* start DATA FOR THIS EXERCISE *

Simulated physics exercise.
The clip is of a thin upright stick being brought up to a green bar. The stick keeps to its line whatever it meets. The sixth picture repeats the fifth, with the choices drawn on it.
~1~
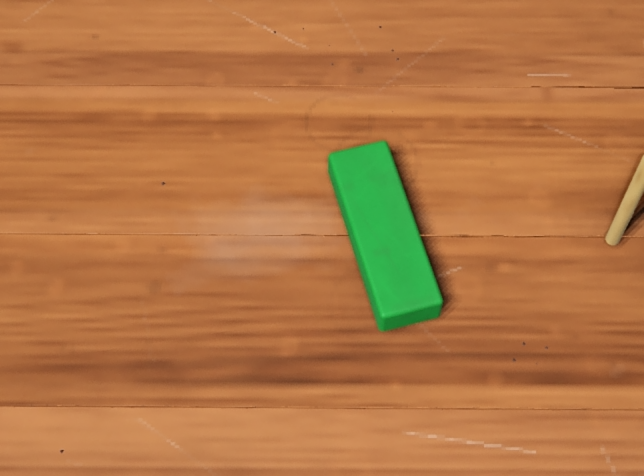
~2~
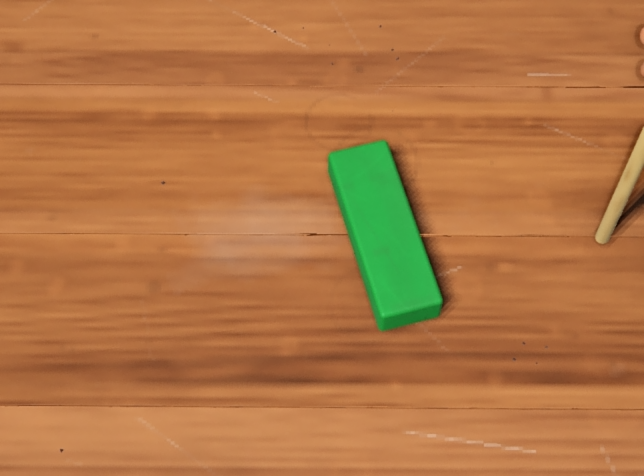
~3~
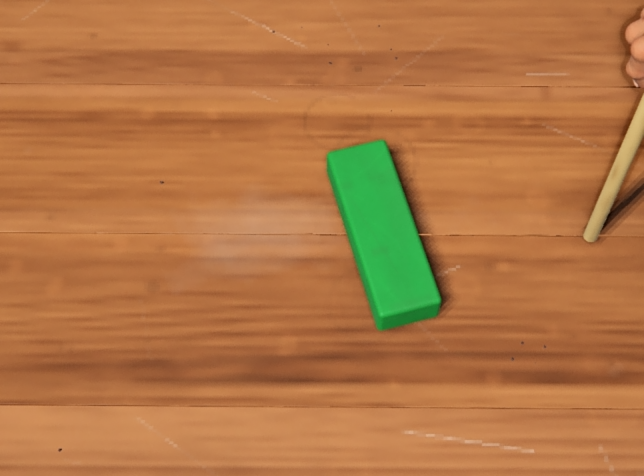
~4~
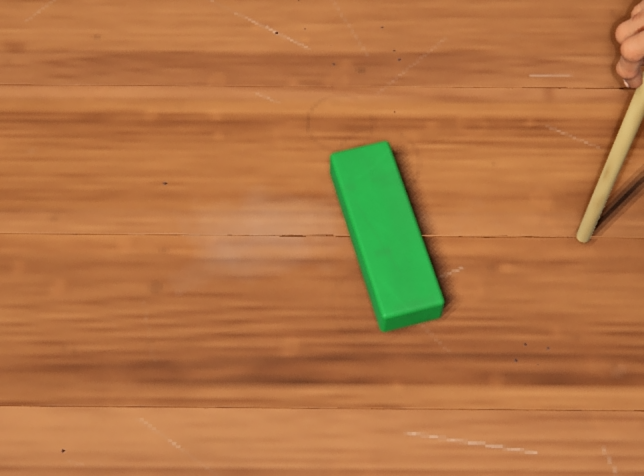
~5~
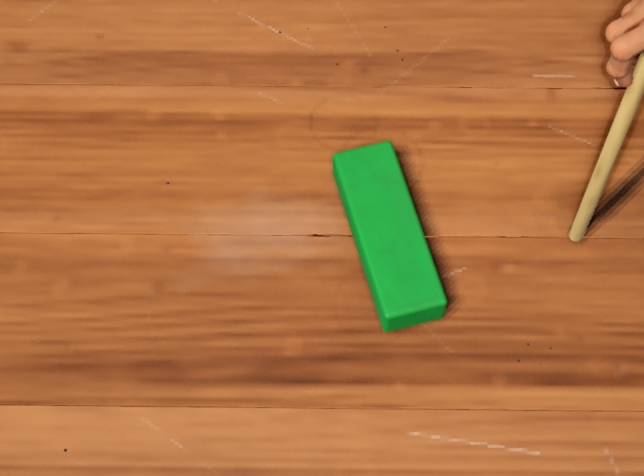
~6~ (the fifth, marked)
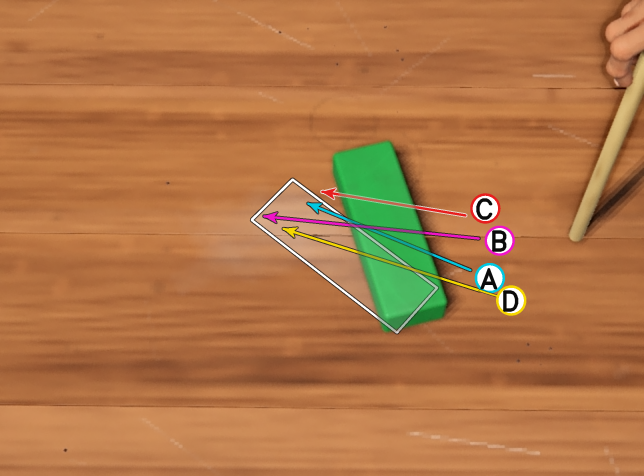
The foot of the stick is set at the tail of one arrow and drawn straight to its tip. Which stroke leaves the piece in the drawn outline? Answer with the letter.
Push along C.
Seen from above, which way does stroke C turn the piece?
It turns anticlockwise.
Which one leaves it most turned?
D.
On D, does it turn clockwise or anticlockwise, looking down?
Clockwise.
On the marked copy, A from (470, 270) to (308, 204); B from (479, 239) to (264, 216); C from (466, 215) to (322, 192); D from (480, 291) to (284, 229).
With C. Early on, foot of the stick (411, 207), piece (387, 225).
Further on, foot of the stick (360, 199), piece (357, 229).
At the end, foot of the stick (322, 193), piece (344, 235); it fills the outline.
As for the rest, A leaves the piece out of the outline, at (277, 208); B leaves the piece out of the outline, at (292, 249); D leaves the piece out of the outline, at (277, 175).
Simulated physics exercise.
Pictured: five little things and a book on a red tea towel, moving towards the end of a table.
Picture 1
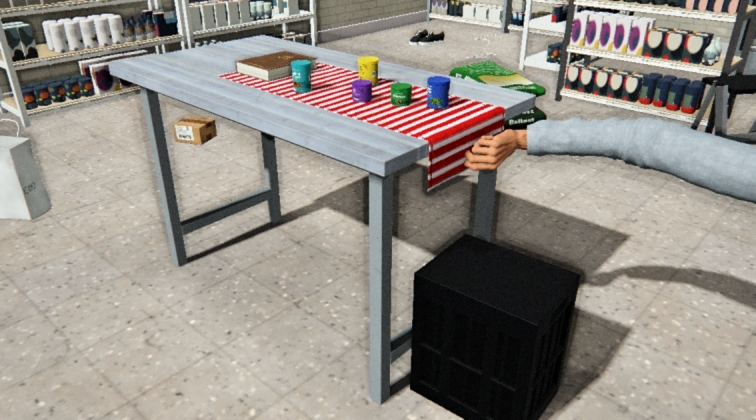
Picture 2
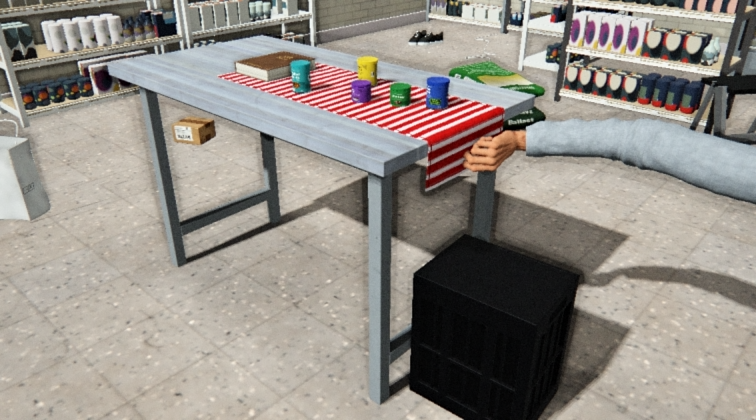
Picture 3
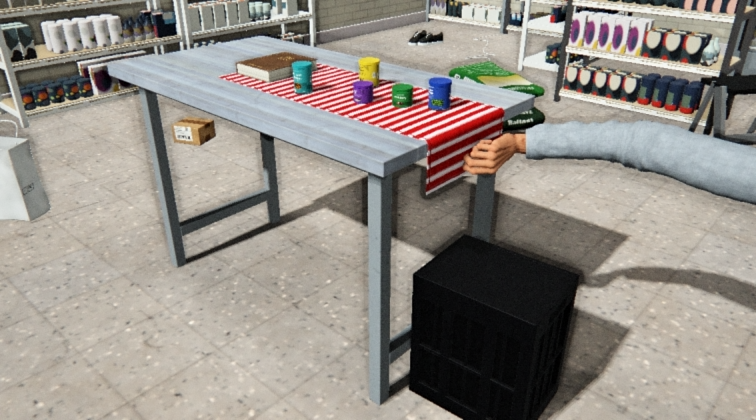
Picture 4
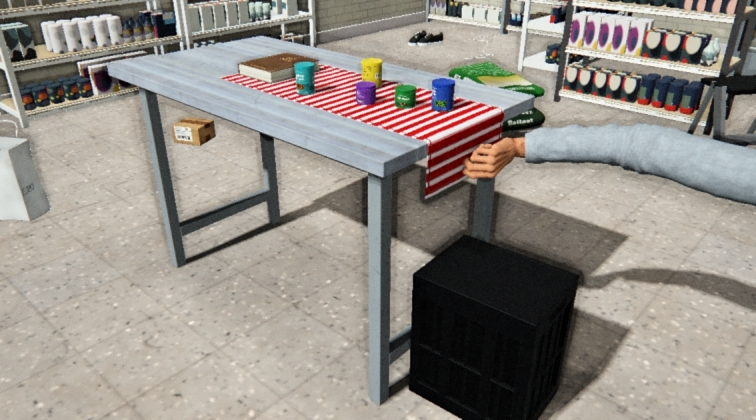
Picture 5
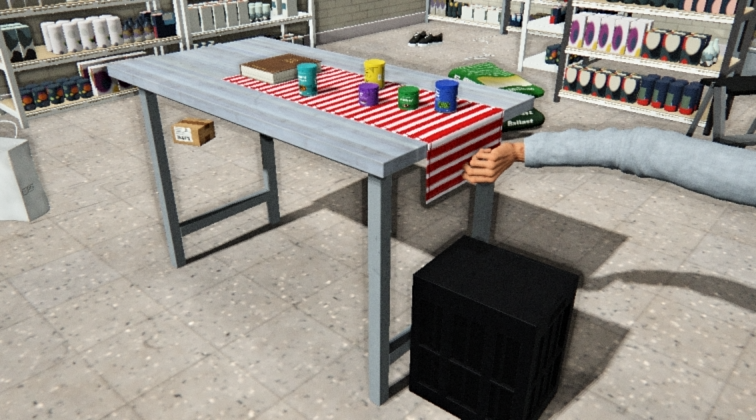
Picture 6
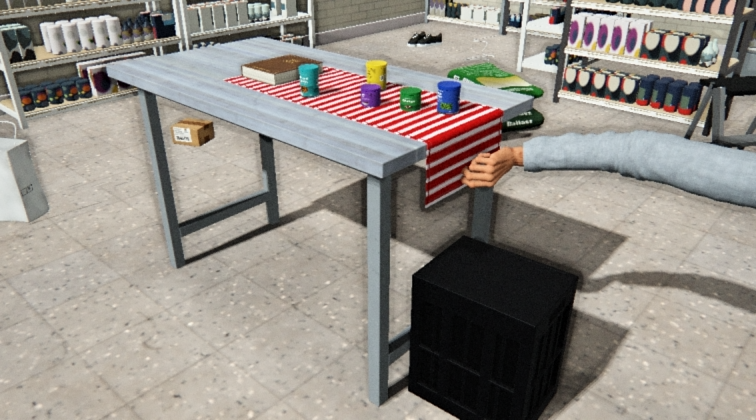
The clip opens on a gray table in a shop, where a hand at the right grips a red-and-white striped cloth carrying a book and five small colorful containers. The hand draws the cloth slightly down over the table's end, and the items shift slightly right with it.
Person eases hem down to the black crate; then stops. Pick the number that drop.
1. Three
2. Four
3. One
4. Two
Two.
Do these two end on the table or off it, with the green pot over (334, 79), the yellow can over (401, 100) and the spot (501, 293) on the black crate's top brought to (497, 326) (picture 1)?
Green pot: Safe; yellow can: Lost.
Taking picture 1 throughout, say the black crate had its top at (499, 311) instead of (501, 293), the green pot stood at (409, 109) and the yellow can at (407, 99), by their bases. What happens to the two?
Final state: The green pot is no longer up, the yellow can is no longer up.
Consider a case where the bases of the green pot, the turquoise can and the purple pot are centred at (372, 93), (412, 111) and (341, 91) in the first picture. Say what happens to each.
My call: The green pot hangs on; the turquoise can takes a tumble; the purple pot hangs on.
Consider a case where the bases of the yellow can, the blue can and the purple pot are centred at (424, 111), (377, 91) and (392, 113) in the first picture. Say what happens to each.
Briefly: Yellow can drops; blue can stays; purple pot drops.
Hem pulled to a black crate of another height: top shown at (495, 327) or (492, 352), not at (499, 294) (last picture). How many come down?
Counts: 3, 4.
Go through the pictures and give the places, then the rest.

* end DATA FOR THIS EXERCISE *
* start DATA FOR THIS EXERCISE *

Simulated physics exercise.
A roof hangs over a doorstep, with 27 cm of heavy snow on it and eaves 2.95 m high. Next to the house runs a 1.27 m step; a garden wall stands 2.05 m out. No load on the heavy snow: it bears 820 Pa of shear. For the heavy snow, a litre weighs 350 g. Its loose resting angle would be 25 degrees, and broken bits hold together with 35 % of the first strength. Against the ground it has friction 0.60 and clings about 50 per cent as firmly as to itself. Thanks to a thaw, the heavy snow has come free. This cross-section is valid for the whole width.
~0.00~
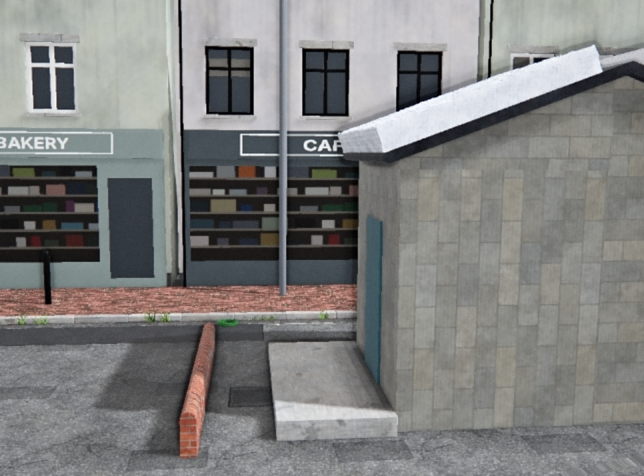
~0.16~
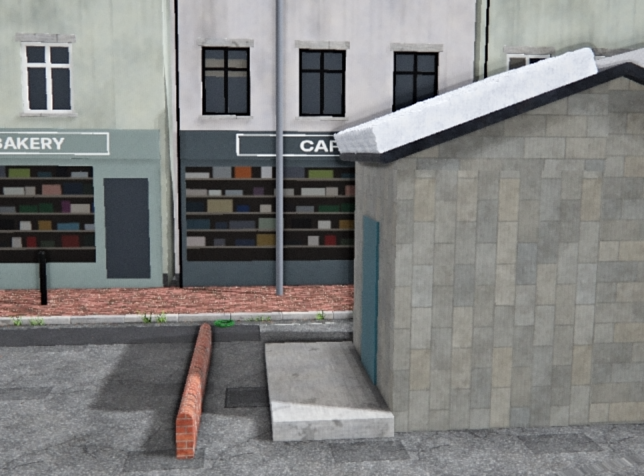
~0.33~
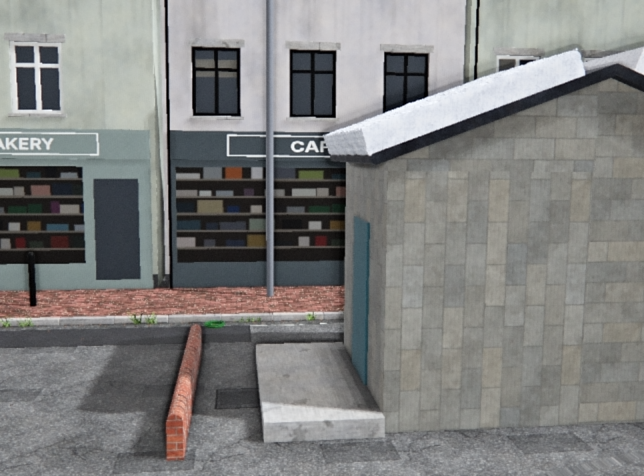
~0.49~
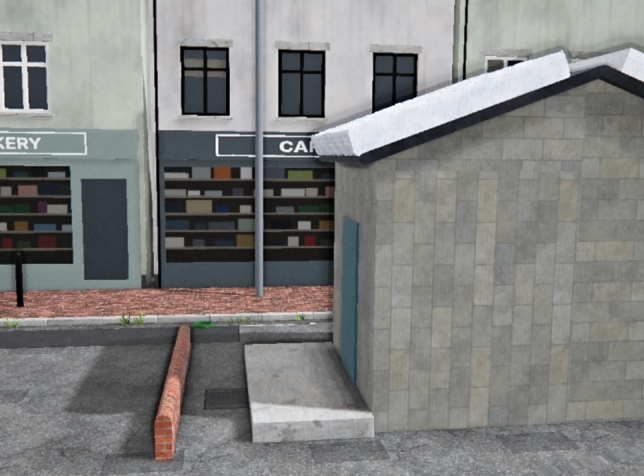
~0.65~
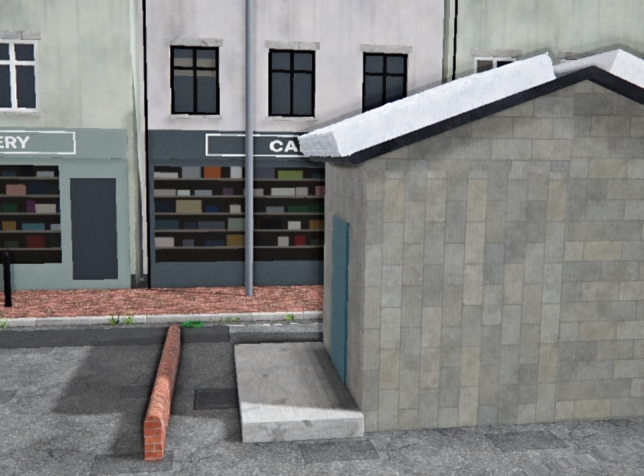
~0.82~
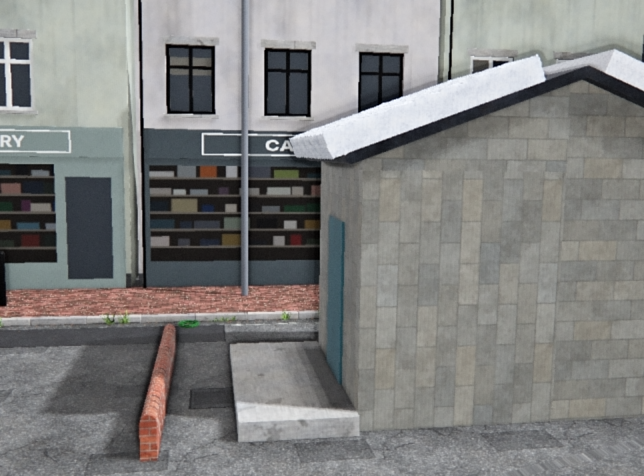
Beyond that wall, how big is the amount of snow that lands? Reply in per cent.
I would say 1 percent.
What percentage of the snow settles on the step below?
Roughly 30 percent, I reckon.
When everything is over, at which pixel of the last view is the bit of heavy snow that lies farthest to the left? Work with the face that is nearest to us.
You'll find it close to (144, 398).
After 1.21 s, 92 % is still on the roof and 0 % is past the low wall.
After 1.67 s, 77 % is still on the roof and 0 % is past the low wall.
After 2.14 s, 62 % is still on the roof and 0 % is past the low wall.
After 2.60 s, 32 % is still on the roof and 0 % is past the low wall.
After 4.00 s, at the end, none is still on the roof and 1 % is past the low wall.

* end DATA FOR THIS EXERCISE *
* start DATA FOR THIS EXERCISE *

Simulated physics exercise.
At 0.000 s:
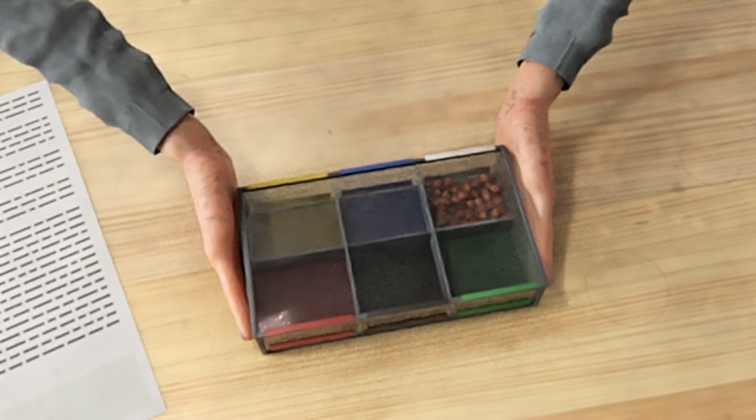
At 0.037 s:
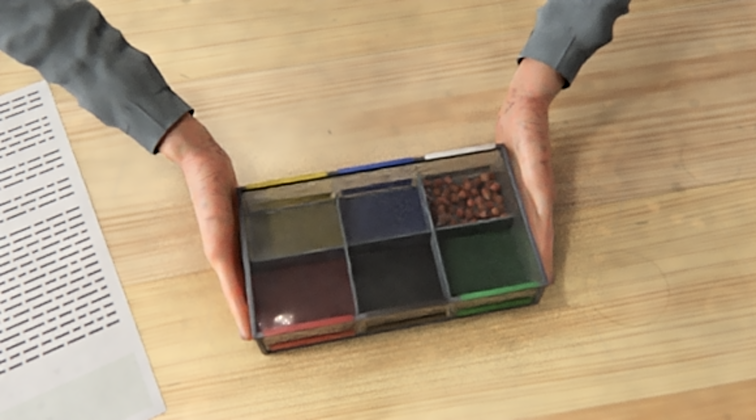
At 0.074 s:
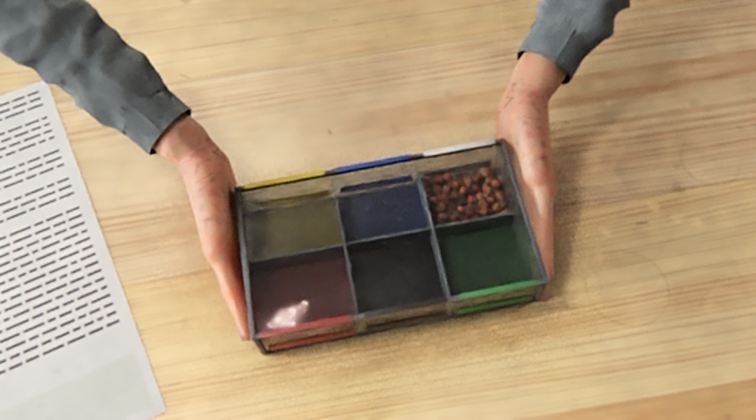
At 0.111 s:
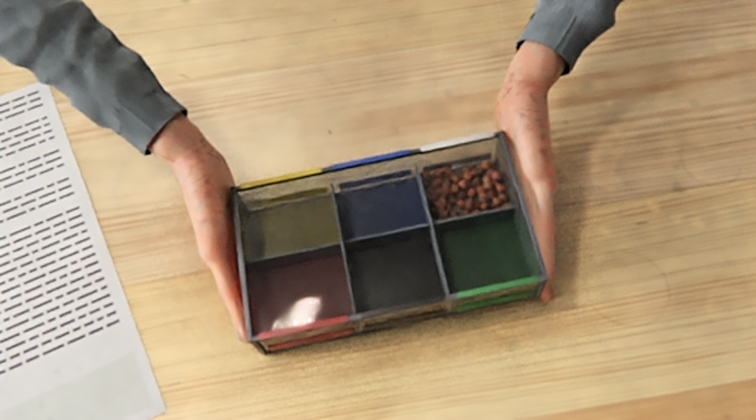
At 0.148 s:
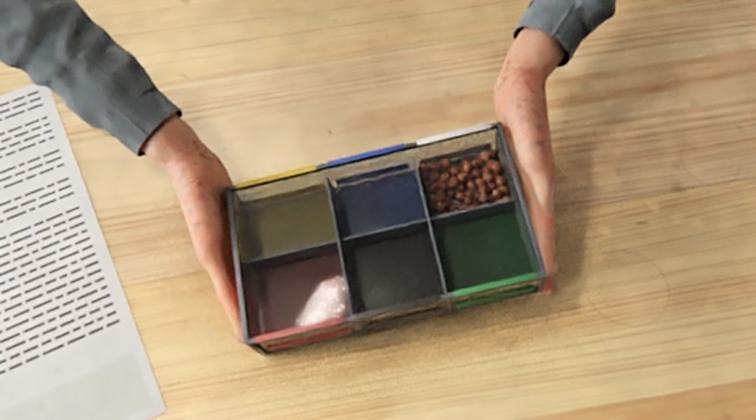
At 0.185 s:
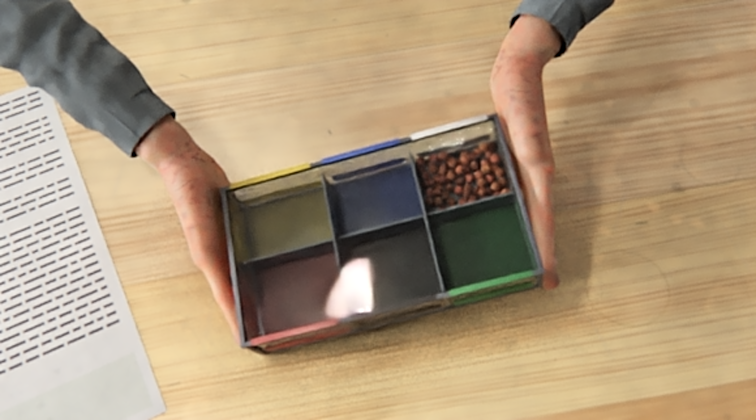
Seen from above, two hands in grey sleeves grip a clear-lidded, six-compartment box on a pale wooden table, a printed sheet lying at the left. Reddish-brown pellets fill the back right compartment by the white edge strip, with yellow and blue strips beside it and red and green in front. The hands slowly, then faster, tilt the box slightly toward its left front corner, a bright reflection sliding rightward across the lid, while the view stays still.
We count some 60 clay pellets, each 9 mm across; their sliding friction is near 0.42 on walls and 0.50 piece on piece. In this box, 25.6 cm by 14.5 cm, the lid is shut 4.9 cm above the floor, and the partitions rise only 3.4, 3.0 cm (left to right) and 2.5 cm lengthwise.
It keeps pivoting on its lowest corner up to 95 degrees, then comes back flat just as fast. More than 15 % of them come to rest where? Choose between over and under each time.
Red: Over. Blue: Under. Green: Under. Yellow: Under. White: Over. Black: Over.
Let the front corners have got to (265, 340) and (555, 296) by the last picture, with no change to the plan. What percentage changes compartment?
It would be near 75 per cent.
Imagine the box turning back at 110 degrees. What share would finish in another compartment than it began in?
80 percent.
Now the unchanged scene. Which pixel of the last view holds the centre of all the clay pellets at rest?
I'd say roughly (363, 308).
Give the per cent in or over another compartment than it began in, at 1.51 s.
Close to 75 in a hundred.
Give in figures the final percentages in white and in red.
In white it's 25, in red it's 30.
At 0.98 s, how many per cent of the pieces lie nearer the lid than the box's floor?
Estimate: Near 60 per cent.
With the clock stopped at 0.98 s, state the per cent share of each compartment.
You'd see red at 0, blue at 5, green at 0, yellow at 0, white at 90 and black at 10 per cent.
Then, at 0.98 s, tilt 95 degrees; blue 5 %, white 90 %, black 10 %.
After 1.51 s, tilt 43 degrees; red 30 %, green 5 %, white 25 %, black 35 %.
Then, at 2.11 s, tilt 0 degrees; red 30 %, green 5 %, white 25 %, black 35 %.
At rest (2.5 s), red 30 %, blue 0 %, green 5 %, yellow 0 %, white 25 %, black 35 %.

* end DATA FOR THIS EXERCISE *

▶ [EXERCISE INSTRUCTIONS]
From the entries above, copy every line containing the word "friction".

▶ [TASK RESULT]
A roof hangs over a doorstep, with 27 cm of heavy snow on it and eaves 2.95 m high. Next to the house runs a 1.27 m step; a garden wall stands 2.05 m out. No load on the heavy snow: it bears 820 Pa of shear. For the heavy snow, a litre weighs 350 g. Its loose resting angle would be 25 degrees, and broken bits hold together with 35 % of the first strength. Against the ground it has friction 0.60 and clings about 50 per cent as firmly as to itself. Thanks to a thaw, the heavy snow has come free. This cross-section is valid for the whole width.
We count some 60 clay pellets, each 9 mm across; their sliding friction is near 0.42 on walls and 0.50 piece on piece. In this box, 25.6 cm by 14.5 cm, the lid is shut 4.9 cm above the floor, and the partitions rise only 3.4, 3.0 cm (left to right) and 2.5 cm lengthwise.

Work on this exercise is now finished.